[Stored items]
╔══
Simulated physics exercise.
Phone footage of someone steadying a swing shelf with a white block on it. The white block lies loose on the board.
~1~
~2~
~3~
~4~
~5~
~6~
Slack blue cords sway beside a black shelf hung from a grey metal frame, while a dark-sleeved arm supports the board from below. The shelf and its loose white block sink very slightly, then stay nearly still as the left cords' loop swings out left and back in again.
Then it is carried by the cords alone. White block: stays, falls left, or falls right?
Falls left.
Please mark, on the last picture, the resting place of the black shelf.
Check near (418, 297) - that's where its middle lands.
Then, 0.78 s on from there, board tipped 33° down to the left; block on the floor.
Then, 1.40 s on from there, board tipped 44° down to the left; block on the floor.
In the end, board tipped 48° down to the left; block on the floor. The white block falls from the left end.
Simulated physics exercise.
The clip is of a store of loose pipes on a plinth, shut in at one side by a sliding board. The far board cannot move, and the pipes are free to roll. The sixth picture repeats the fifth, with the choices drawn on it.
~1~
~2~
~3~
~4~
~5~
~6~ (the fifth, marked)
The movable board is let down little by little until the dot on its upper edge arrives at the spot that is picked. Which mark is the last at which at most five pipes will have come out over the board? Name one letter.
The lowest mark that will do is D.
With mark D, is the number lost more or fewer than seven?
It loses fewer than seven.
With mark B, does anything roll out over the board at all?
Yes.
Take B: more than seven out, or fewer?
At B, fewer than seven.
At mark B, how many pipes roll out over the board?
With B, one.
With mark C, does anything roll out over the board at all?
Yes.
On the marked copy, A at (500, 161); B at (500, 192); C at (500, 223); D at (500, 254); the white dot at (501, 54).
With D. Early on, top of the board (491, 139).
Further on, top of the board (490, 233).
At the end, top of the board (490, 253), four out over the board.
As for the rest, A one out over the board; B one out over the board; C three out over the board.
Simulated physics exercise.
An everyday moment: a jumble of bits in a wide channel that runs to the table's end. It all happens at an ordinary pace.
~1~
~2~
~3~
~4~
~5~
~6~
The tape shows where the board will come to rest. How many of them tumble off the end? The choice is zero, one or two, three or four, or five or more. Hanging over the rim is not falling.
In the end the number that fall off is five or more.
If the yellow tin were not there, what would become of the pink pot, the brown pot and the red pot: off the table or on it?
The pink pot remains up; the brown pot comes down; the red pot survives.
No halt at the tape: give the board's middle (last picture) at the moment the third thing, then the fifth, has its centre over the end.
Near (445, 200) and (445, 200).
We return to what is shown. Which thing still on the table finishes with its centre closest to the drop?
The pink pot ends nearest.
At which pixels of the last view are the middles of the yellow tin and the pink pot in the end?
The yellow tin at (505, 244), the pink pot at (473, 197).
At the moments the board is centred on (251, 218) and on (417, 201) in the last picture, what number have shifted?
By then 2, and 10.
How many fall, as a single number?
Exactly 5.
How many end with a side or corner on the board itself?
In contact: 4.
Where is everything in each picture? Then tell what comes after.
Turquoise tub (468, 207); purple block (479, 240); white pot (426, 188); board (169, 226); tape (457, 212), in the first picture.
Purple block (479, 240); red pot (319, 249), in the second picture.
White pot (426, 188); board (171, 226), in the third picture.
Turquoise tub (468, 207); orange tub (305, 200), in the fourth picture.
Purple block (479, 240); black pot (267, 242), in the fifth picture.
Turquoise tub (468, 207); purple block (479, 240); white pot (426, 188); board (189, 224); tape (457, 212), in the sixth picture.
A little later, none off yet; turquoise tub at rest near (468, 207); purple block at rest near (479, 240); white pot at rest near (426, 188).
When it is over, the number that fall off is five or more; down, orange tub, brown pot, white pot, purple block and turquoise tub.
╚══
* **Task requirements**
Transcribe the whole listing with nothing added or left out.

* **Response to this task**
Simulated physics exercise.
Phone footage of someone steadying a swing shelf with a white block on it. The white block lies loose on the board.
~1~
~2~
~3~
~4~
~5~
~6~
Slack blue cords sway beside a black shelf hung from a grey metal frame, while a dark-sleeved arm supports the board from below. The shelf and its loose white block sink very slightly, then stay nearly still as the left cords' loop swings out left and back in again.
Then it is carried by the cords alone. White block: stays, falls left, or falls right?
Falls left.
Please mark, on the last picture, the resting place of the black shelf.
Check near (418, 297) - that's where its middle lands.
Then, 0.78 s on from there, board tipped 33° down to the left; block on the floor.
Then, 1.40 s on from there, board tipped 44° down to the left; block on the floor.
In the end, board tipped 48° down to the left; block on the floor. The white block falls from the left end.
Simulated physics exercise.
The clip is of a store of loose pipes on a plinth, shut in at one side by a sliding board. The far board cannot move, and the pipes are free to roll. The sixth picture repeats the fifth, with the choices drawn on it.
~1~
~2~
~3~
~4~
~5~
~6~ (the fifth, marked)
The movable board is let down little by little until the dot on its upper edge arrives at the spot that is picked. Which mark is the last at which at most five pipes will have come out over the board? Name one letter.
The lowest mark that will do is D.
With mark D, is the number lost more or fewer than seven?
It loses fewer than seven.
With mark B, does anything roll out over the board at all?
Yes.
Take B: more than seven out, or fewer?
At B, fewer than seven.
At mark B, how many pipes roll out over the board?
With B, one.
With mark C, does anything roll out over the board at all?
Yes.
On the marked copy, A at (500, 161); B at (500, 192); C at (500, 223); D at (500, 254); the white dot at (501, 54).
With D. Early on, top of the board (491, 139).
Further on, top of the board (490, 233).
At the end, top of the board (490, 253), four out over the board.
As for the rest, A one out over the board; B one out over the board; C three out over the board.
Simulated physics exercise.
An everyday moment: a jumble of bits in a wide channel that runs to the table's end. It all happens at an ordinary pace.
~1~
~2~
~3~
~4~
~5~
~6~
The tape shows where the board will come to rest. How many of them tumble off the end? The choice is zero, one or two, three or four, or five or more. Hanging over the rim is not falling.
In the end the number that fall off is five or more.
If the yellow tin were not there, what would become of the pink pot, the brown pot and the red pot: off the table or on it?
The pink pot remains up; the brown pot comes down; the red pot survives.
No halt at the tape: give the board's middle (last picture) at the moment the third thing, then the fifth, has its centre over the end.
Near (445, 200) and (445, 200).
We return to what is shown. Which thing still on the table finishes with its centre closest to the drop?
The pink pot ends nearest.
At which pixels of the last view are the middles of the yellow tin and the pink pot in the end?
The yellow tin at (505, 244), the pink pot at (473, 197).
At the moments the board is centred on (251, 218) and on (417, 201) in the last picture, what number have shifted?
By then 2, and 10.
How many fall, as a single number?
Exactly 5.
How many end with a side or corner on the board itself?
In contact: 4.
Where is everything in each picture? Then tell what comes after.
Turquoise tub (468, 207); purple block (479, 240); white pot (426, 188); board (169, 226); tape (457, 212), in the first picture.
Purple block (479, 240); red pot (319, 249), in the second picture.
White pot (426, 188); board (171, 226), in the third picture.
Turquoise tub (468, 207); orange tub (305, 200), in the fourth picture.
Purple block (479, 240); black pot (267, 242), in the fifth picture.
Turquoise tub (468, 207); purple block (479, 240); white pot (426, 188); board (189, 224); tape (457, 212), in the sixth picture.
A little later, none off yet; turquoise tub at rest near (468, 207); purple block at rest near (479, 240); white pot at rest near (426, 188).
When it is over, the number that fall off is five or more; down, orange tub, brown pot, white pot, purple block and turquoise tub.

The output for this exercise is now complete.